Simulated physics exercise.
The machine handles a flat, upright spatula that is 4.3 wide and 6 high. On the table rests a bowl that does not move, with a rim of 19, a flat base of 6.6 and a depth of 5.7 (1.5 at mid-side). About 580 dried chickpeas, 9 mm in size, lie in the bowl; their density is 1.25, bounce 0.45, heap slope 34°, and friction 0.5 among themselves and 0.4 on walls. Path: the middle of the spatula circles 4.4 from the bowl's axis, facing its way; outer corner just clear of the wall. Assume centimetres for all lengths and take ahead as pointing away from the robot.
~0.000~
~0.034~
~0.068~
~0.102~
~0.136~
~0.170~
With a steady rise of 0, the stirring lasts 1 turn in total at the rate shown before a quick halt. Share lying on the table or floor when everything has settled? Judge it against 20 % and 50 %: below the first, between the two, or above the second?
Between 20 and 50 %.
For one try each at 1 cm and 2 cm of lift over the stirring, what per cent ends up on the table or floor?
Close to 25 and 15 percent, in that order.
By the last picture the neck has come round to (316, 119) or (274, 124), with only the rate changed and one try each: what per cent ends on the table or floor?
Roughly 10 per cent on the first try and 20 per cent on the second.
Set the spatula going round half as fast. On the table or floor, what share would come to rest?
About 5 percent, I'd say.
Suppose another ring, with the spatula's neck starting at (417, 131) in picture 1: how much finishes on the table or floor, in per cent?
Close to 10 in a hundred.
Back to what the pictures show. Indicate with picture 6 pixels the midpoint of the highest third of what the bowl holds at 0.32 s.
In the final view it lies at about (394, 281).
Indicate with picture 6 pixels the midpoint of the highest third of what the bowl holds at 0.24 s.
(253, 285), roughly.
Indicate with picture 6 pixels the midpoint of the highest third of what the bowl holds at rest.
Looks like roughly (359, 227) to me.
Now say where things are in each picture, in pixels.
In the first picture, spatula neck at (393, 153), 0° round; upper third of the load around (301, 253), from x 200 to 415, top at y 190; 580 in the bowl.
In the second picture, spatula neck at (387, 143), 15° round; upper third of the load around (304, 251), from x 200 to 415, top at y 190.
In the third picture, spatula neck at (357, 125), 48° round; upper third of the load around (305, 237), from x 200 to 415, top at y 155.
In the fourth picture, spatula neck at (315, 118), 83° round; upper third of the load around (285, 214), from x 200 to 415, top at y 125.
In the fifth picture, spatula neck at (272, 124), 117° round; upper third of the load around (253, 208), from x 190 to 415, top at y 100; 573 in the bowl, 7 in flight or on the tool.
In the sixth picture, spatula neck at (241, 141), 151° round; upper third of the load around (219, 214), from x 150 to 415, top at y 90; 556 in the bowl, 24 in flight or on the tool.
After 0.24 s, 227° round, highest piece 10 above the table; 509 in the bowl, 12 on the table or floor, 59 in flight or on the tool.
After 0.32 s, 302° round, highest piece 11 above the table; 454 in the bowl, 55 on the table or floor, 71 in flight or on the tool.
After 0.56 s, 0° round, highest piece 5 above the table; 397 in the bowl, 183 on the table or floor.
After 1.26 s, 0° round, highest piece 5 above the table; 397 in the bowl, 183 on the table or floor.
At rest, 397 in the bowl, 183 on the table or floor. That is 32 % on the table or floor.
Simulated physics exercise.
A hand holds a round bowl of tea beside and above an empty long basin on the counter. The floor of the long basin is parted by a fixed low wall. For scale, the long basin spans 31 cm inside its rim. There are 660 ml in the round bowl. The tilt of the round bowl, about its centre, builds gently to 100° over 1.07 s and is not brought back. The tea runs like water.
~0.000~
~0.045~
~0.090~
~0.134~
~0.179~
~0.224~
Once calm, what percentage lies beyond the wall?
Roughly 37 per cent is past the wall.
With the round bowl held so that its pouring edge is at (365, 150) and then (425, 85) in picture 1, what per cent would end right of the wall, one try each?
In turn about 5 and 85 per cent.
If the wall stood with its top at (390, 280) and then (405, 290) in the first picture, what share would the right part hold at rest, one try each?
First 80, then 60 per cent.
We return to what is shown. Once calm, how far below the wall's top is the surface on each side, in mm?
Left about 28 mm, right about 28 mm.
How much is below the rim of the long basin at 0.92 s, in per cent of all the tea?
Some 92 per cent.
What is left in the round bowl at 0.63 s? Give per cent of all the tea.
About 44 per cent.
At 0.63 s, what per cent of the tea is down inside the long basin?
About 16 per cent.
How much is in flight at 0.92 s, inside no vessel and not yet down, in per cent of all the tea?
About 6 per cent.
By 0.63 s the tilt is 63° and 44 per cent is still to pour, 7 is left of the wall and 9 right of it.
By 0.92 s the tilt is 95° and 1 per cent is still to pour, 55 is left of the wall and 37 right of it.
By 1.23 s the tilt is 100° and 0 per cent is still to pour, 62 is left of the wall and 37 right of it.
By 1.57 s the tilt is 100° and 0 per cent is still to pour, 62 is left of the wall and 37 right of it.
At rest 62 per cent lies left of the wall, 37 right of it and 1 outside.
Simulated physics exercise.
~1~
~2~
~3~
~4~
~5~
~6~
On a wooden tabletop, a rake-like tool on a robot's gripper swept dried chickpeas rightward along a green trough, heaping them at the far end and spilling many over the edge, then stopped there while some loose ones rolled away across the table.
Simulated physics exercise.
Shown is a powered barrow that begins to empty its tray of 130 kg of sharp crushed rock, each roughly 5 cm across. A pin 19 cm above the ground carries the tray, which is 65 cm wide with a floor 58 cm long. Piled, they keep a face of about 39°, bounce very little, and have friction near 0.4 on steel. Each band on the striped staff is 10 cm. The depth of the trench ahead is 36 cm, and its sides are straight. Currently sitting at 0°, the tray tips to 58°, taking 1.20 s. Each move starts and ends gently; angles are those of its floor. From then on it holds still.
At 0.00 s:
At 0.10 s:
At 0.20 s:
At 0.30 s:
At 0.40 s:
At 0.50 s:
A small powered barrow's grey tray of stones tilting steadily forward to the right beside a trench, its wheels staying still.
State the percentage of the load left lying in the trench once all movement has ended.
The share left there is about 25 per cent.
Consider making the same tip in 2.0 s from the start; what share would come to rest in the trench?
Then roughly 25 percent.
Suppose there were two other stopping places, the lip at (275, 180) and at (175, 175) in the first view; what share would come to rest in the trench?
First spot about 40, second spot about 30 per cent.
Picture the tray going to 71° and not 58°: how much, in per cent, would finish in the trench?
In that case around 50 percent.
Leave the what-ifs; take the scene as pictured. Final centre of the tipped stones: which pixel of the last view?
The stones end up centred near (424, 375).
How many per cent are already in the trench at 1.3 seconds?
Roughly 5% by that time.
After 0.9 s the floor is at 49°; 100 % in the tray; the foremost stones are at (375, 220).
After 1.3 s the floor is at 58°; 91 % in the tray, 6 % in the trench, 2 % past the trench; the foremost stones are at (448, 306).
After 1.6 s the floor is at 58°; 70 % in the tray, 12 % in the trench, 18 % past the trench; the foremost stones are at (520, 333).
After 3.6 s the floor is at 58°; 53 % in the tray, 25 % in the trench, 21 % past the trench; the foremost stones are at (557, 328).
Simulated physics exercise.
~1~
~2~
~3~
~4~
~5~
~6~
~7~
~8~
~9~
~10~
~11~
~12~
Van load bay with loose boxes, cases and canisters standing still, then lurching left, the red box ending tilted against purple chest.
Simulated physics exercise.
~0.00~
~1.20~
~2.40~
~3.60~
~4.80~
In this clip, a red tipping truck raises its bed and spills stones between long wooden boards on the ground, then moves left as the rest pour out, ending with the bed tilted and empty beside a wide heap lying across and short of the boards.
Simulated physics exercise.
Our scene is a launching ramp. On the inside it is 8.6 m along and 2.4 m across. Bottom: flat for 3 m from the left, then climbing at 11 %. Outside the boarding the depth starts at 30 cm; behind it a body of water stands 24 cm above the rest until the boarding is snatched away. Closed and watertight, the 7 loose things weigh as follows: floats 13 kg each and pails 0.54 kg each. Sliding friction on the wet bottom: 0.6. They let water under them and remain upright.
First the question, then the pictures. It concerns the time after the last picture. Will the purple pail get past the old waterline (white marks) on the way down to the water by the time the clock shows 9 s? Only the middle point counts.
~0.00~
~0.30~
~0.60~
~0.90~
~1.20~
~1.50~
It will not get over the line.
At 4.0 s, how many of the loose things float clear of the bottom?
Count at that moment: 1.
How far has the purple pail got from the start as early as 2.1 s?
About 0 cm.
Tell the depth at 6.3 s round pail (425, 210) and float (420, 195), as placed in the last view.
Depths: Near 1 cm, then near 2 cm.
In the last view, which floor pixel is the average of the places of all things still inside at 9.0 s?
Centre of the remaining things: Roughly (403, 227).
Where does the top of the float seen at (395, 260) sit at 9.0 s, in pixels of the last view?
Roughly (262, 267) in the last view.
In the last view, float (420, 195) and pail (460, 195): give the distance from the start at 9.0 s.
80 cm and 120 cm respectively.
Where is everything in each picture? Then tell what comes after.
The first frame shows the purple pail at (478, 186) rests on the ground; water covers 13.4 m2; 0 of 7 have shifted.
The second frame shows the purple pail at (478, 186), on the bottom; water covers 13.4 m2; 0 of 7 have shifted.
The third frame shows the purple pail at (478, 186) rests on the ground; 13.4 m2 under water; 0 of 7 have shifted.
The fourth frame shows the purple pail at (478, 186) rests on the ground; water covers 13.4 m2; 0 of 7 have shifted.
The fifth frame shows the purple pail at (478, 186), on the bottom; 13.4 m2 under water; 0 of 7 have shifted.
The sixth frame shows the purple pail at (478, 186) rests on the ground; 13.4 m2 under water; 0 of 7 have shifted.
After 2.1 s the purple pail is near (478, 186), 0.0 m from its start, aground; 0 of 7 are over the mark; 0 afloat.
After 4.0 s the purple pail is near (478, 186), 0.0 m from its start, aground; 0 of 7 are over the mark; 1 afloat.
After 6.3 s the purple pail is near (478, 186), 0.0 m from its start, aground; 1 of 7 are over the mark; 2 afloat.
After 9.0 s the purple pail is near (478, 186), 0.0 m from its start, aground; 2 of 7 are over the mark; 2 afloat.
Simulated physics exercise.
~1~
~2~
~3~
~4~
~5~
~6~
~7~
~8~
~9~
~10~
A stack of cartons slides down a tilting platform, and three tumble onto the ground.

☆ ☆ ☆ ☆ ☆ ☆ ☆

▶ **Written exercise**: List every line above that contains the word "bounce".

▶ **The response**:
The machine handles a flat, upright spatula that is 4.3 wide and 6 high. On the table rests a bowl that does not move, with a rim of 19, a flat base of 6.6 and a depth of 5.7 (1.5 at mid-side). About 580 dried chickpeas, 9 mm in size, lie in the bowl; their density is 1.25, bounce 0.45, heap slope 34°, and friction 0.5 among themselves and 0.4 on walls. Path: the middle of the spatula circles 4.4 from the bowl's axis, facing its way; outer corner just clear of the wall. Assume centimetres for all lengths and take ahead as pointing away from the robot.
Shown is a powered barrow that begins to empty its tray of 130 kg of sharp crushed rock, each roughly 5 cm across. A pin 19 cm above the ground carries the tray, which is 65 cm wide with a floor 58 cm long. Piled, they keep a face of about 39°, bounce very little, and have friction near 0.4 on steel. Each band on the striped staff is 10 cm. The depth of the trench ahead is 36 cm, and its sides are straight. Currently sitting at 0°, the tray tips to 58°, taking 1.20 s. Each move starts and ends gently; angles are those of its floor. From then on it holds still.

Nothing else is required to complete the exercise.